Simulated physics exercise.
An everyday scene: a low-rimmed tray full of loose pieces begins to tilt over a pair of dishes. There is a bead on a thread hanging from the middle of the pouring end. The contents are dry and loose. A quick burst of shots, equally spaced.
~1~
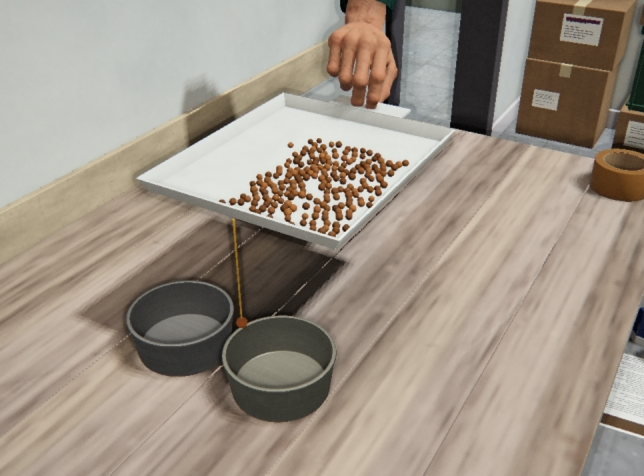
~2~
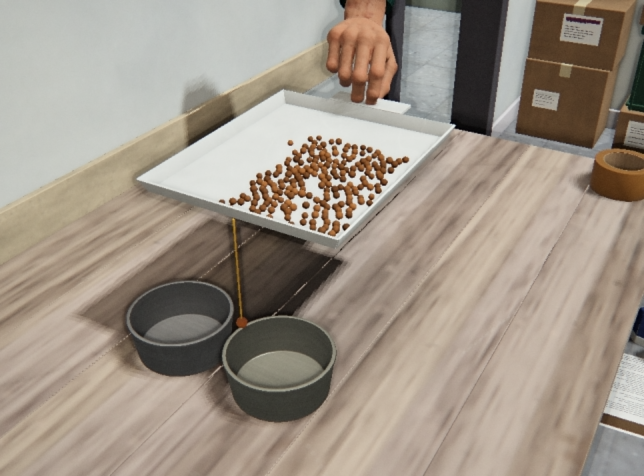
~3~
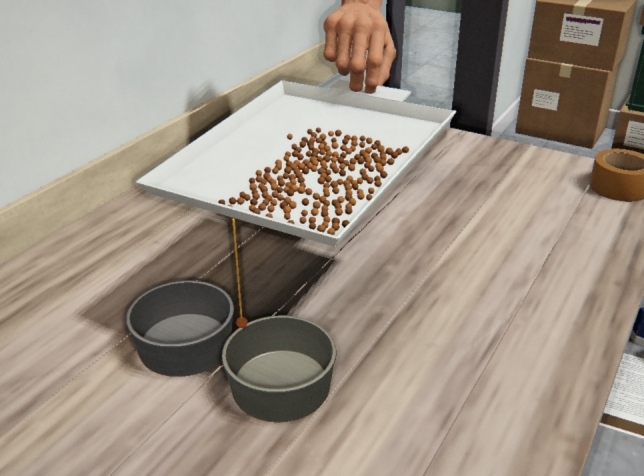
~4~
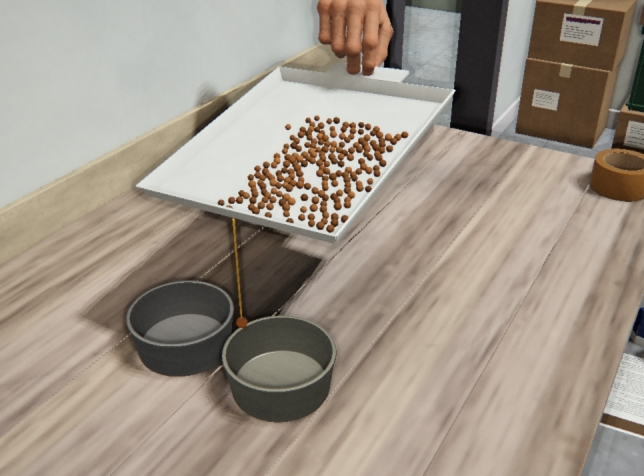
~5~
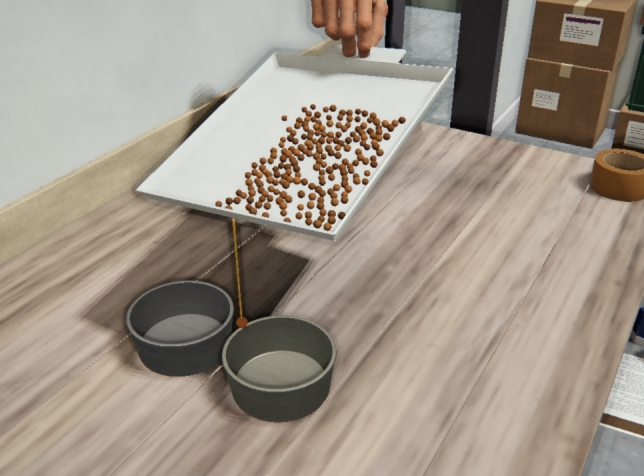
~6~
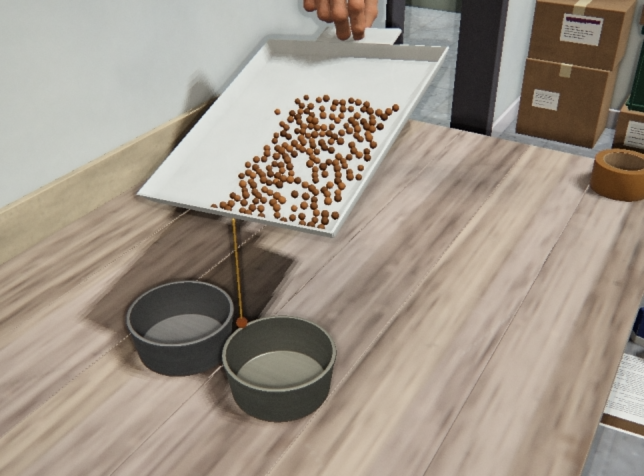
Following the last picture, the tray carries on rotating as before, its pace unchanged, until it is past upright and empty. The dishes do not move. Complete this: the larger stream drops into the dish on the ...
... left.
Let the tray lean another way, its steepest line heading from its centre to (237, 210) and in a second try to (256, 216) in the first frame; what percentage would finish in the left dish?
Lab note: Try one about 20 %, try two about 0 %.
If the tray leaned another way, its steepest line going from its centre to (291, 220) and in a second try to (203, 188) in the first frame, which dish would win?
Case one: The dish to the right. Case two: The dish to the left.
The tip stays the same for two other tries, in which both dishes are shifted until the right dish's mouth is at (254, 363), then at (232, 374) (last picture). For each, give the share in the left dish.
Around 80 and then 70 per cent.
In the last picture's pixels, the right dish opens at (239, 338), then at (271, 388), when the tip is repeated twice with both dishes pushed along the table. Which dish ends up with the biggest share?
First try: The leftmost dish. Second try: The leftmost dish.
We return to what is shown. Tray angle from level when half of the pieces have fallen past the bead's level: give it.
At some 80 degrees.
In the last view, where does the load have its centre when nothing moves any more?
I'd say the middle ends up at about (170, 344).
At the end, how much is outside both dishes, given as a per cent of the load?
30 per cent.
Just after the last frame, tray tipped steeply; roughly half on the tray; about a tenth in the left dish; about a tenth outside both; roughly a quarter in the air.
A moment on, tray tipped past a quarter turn; just a few in the right dish; roughly two thirds in the left dish; roughly a quarter outside both.
Further on, tray tipped past a quarter turn; roughly two thirds in the left dish; roughly a quarter outside both.
When it is over, tray tipped past a quarter turn; not one in the right dish; roughly two thirds in the left dish; roughly a quarter outside both.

Written exercise: Word for word, quote the full listing, omitting every picture.

Task response:
Simulated physics exercise.
An everyday scene: a low-rimmed tray full of loose pieces begins to tilt over a pair of dishes. There is a bead on a thread hanging from the middle of the pouring end. The contents are dry and loose. A quick burst of shots, equally spaced.
~1~
~2~
~3~
~4~
~5~
~6~
Following the last picture, the tray carries on rotating as before, its pace unchanged, until it is past upright and empty. The dishes do not move. Complete this: the larger stream drops into the dish on the ...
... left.
Let the tray lean another way, its steepest line heading from its centre to (237, 210) and in a second try to (256, 216) in the first frame; what percentage would finish in the left dish?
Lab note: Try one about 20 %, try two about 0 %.
If the tray leaned another way, its steepest line going from its centre to (291, 220) and in a second try to (203, 188) in the first frame, which dish would win?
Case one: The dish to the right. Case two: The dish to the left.
The tip stays the same for two other tries, in which both dishes are shifted until the right dish's mouth is at (254, 363), then at (232, 374) (last picture). For each, give the share in the left dish.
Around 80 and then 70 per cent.
In the last picture's pixels, the right dish opens at (239, 338), then at (271, 388), when the tip is repeated twice with both dishes pushed along the table. Which dish ends up with the biggest share?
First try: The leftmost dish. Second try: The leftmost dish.
We return to what is shown. Tray angle from level when half of the pieces have fallen past the bead's level: give it.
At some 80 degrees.
In the last view, where does the load have its centre when nothing moves any more?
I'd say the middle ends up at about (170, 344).
At the end, how much is outside both dishes, given as a per cent of the load?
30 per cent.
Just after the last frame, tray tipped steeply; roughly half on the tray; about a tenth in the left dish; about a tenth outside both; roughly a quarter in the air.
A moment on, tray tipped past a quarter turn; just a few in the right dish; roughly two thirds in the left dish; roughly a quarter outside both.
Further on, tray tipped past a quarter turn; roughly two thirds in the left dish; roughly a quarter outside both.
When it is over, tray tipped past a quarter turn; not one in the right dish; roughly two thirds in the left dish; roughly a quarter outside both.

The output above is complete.